• **THE EXERCISE**
Using the listing below, please gather every line containing the word "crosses".

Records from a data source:
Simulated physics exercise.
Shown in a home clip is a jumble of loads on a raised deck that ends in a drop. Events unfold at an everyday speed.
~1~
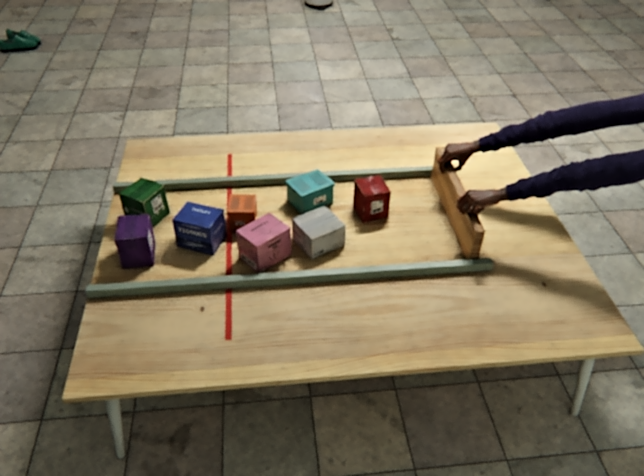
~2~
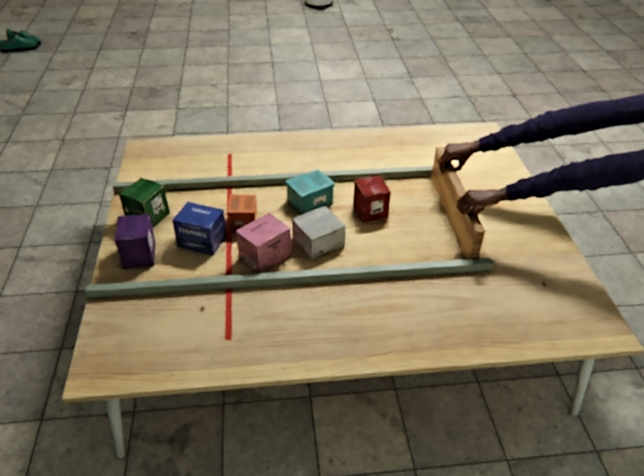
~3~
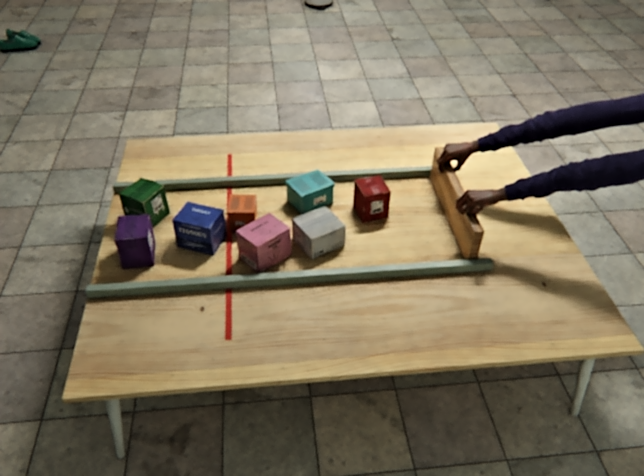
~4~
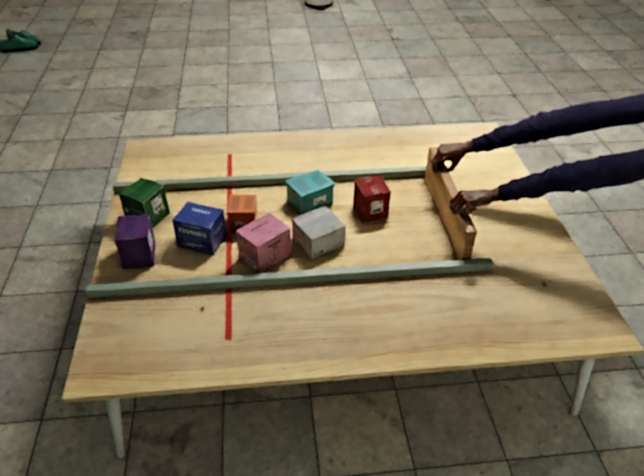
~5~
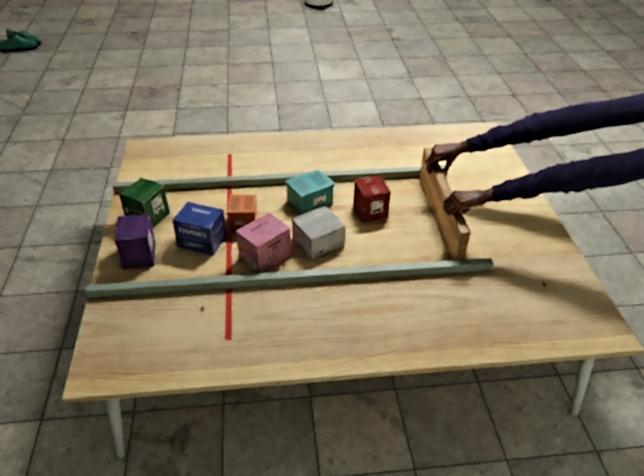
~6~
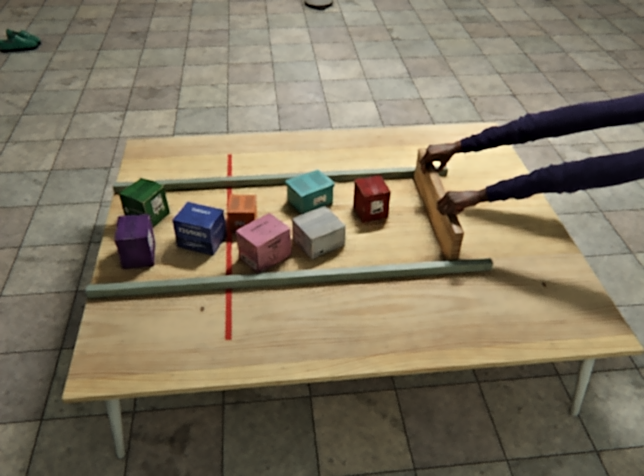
On a wooden table over a tiled floor, two hands hold still, then slide a plank slightly left toward scattered colourful boxes.
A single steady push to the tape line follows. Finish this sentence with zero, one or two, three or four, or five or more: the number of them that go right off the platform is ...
The number of them that go right off the platform is zero.
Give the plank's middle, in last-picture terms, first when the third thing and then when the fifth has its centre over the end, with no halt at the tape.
It sits around (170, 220) and after that around (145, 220).
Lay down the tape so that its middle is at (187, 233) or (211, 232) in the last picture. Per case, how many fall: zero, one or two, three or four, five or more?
One to two; not one.
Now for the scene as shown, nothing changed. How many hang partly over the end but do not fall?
The overhang total is 0.
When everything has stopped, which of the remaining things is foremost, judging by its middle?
The purple parcel ends nearest.
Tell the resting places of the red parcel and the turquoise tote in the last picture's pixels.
The red parcel comes to rest close to (214, 208), while the turquoise tote rests close to (209, 188).
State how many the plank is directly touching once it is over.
3 end up touching it.
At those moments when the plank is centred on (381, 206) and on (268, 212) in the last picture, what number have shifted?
Counting first: 1, next 6.
Soon after, none off yet; purple parcel at rest near (136, 241); green parcel at rest near (145, 204); blue box at rest near (200, 228).
At rest, the number that fall off is zero.
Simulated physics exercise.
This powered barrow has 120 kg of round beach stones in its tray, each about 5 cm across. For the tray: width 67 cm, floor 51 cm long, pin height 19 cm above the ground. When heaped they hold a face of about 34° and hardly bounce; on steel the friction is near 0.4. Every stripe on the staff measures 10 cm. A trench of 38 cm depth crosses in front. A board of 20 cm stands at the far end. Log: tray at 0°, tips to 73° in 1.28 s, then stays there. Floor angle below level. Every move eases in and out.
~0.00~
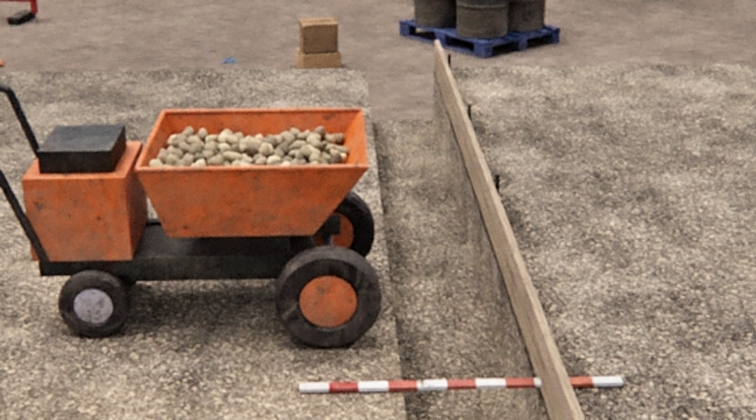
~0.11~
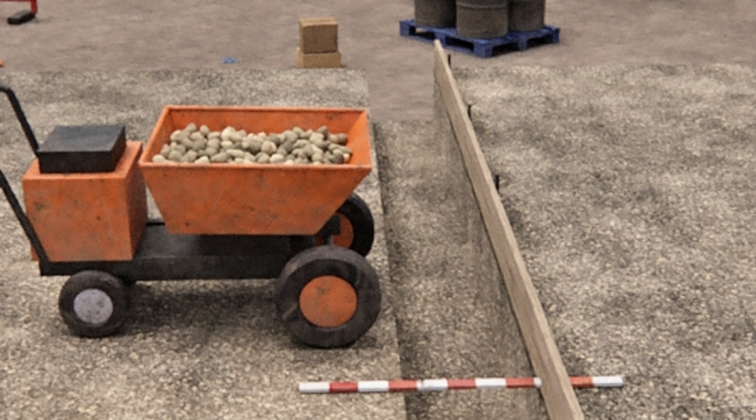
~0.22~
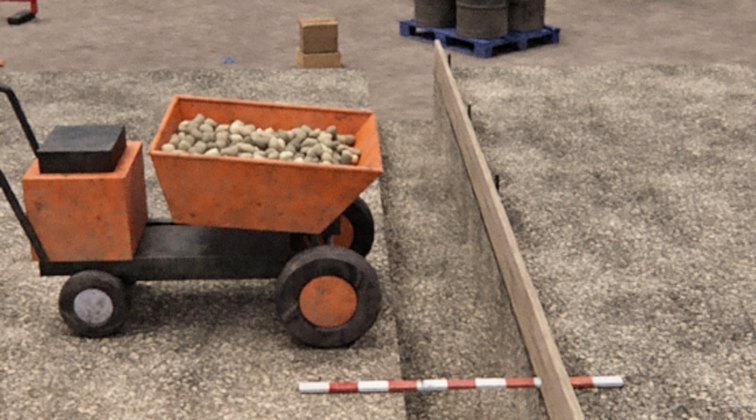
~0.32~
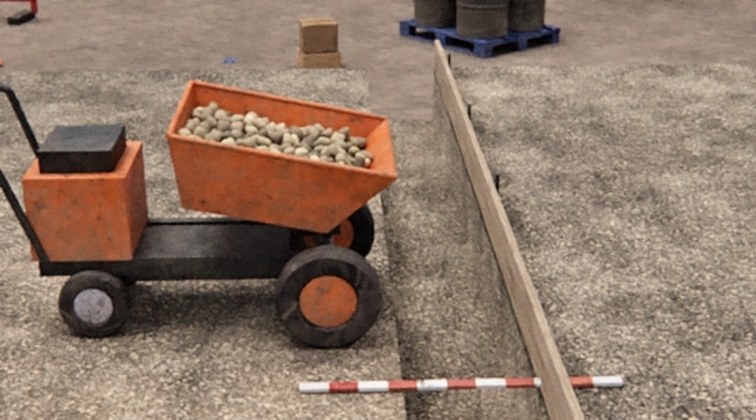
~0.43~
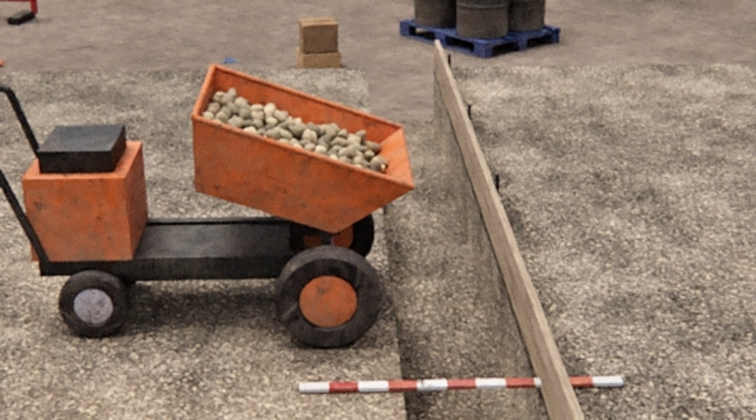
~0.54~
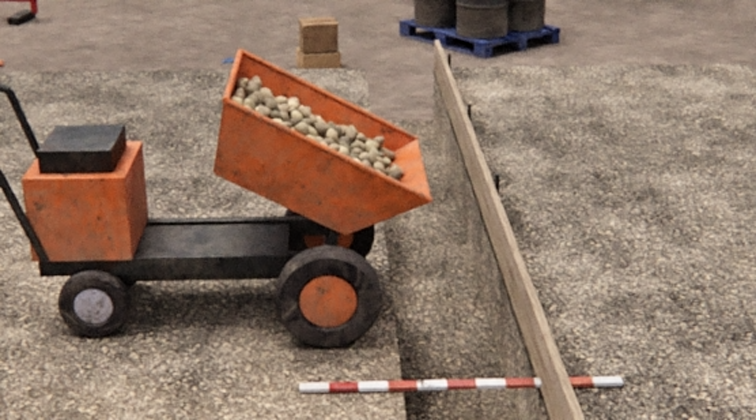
On a gravelly yard, an orange powered barrow loaded with round stones stands still beside a long upright board, while its tray gradually tilts toward the right, the rear edge rising and the stones remaining inside.
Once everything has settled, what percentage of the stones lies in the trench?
I would say 85 percent.
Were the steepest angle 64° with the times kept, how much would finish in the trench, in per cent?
Roughly 80 percent.
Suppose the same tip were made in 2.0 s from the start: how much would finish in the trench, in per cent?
About 90 percent, I'd say.
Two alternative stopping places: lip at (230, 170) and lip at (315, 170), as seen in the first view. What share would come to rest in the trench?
Around 90% for the first place and 100% for the second.
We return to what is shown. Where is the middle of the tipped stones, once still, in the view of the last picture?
Somewhere around (476, 373) in the last picture.
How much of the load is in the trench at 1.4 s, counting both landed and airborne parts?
Approx. 40 % of the load.
After 1.0 s the floor is at 62°; 100 % in the tray; the foremost stones are at (478, 240).
After 1.4 s the floor is at 73°; 49 % in the tray, 39 % in the trench, 11 % past the trench; the foremost stones are at (600, 298).
After 1.7 s the floor is at 73°; 16 % in the tray, 68 % in the trench, 16 % past the trench; the foremost stones are at (685, 296).
After 3.7 s the floor is at 73°; 0 % in the tray, 85 % in the trench, 15 % past the trench; the foremost stones are at (729, 288).
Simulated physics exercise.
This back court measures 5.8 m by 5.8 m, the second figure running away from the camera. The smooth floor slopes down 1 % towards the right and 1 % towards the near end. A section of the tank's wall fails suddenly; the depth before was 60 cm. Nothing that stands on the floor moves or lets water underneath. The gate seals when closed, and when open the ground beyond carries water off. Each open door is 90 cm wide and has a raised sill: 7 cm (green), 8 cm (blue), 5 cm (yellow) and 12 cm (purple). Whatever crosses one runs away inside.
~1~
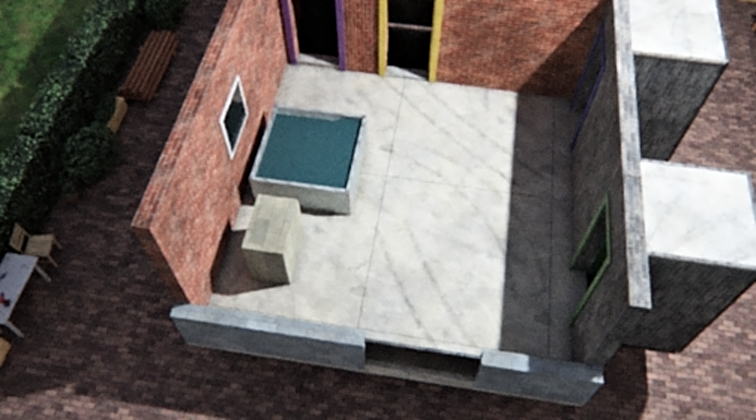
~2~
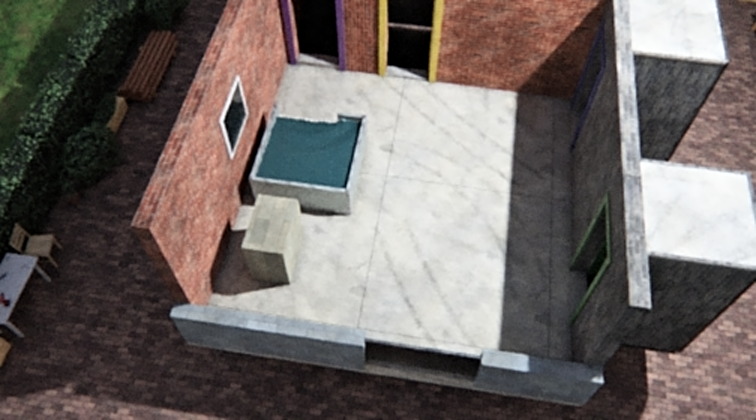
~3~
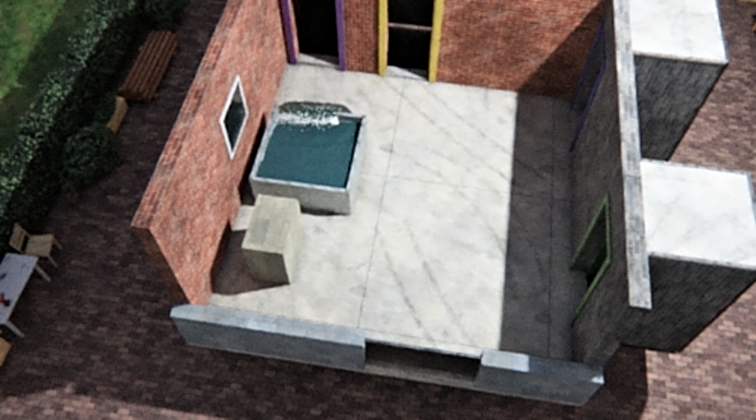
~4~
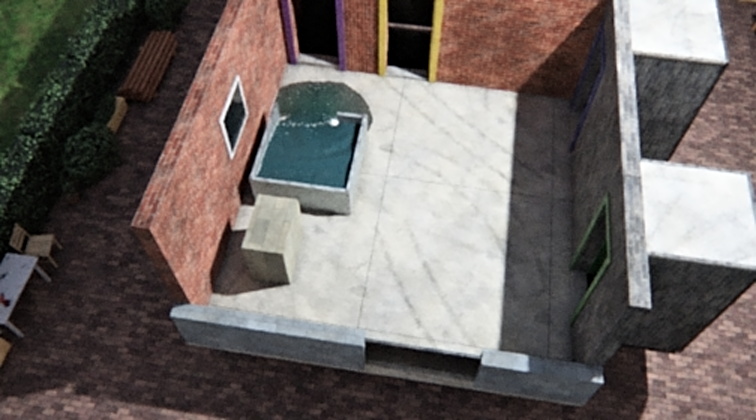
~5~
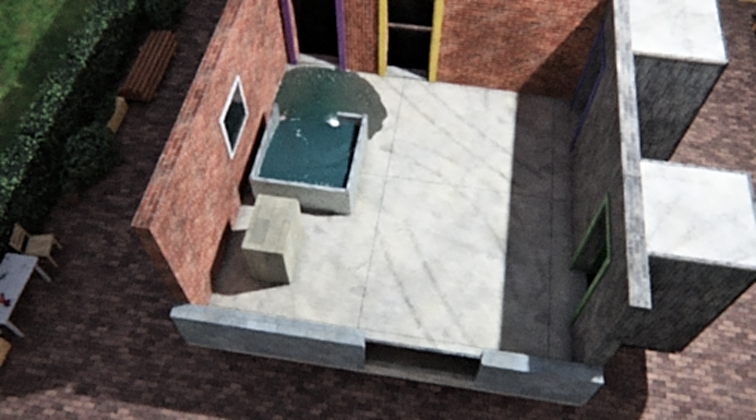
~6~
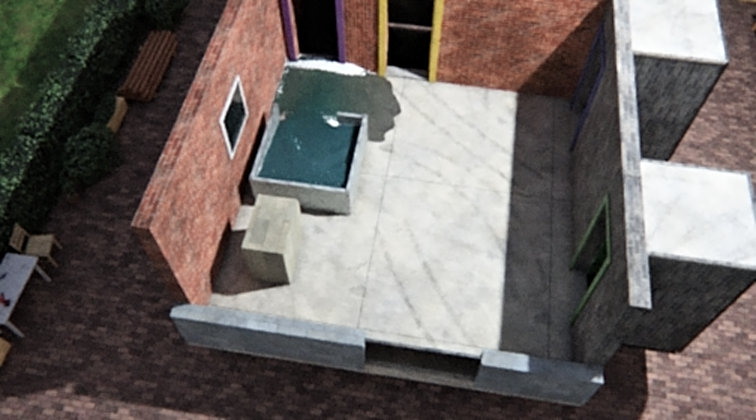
We see a still, square tank of dark water in a brick-walled court; its far wall breaks open, and water pours out, spreading across the pale floor behind it toward the back wall and a little to the right.
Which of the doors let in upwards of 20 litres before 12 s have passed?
The water let in: At the green door it keeps below the limit; at the blue door it goes over the limit; at the yellow door it goes over the limit; at the purple door it exceeds the limit.
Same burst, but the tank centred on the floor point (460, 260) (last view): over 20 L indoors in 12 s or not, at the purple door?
Then: Purple not over.
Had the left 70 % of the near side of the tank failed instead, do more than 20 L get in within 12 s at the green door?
Then: Green past it.
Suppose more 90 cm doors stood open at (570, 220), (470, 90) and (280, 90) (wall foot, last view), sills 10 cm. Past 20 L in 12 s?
In turn: Below, not over, above.
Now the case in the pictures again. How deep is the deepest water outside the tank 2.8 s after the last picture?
About 18 cm.
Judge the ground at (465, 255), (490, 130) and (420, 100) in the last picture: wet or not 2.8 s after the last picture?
In turn: Not reached, under water, wet.
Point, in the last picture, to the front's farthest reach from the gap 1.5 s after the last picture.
At about (525, 94).
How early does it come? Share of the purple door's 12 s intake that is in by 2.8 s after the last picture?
Some 95 per cent by then.
Then, 0.7 s after the last picture water covers 15 % of the floor and is deepest (42 cm) near (286, 71); green door not reached, blue door not reached, yellow door 10 cm at the sill, 2 L in, purple door 37 cm at the sill, 82 L in.
Then, 1.5 s after the last picture water covers 20 % of the floor and is deepest (32 cm) near (313, 67); green door not reached, blue door not reached, yellow door 10 cm at the sill, 12 L in, purple door 31 cm at the sill, 208 L in.
Then, 2.8 s after the last picture water covers 40 % of the floor and is deepest (18 cm) near (284, 105); green door not reached, blue door 13 cm at the sill, 1 L in, yellow door 8 cm at the sill, 25 L in, purple door 17 cm at the sill, 289 L in.
Then, 6.3 s after the last picture water covers 65 % of the floor and is deepest (13 cm) near (570, 381); green door 5 cm at the sill, 0 L in, blue door 10 cm at the sill, 41 L in, yellow door 5 cm at the sill, 37 L in, purple door 6 cm at the sill, 305 L in.
Then, 11.3 s after the last picture water covers 85 % of the floor and is deepest (11 cm) near (570, 381); green door 6 cm at the sill, 0 L in, blue door 5 cm at the sill, 46 L in, yellow door 2 cm at the sill, 37 L in, purple door 2 cm at the sill, 305 L in.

• **ANSWER FOR THIS EXERCISE**
This powered barrow has 120 kg of round beach stones in its tray, each about 5 cm across. For the tray: width 67 cm, floor 51 cm long, pin height 19 cm above the ground. When heaped they hold a face of about 34° and hardly bounce; on steel the friction is near 0.4. Every stripe on the staff measures 10 cm. A trench of 38 cm depth crosses in front. A board of 20 cm stands at the far end. Log: tray at 0°, tips to 73° in 1.28 s, then stays there. Floor angle below level. Every move eases in and out.
This back court measures 5.8 m by 5.8 m, the second figure running away from the camera. The smooth floor slopes down 1 % towards the right and 1 % towards the near end. A section of the tank's wall fails suddenly; the depth before was 60 cm. Nothing that stands on the floor moves or lets water underneath. The gate seals when closed, and when open the ground beyond carries water off. Each open door is 90 cm wide and has a raised sill: 7 cm (green), 8 cm (blue), 5 cm (yellow) and 12 cm (purple). Whatever crosses one runs away inside.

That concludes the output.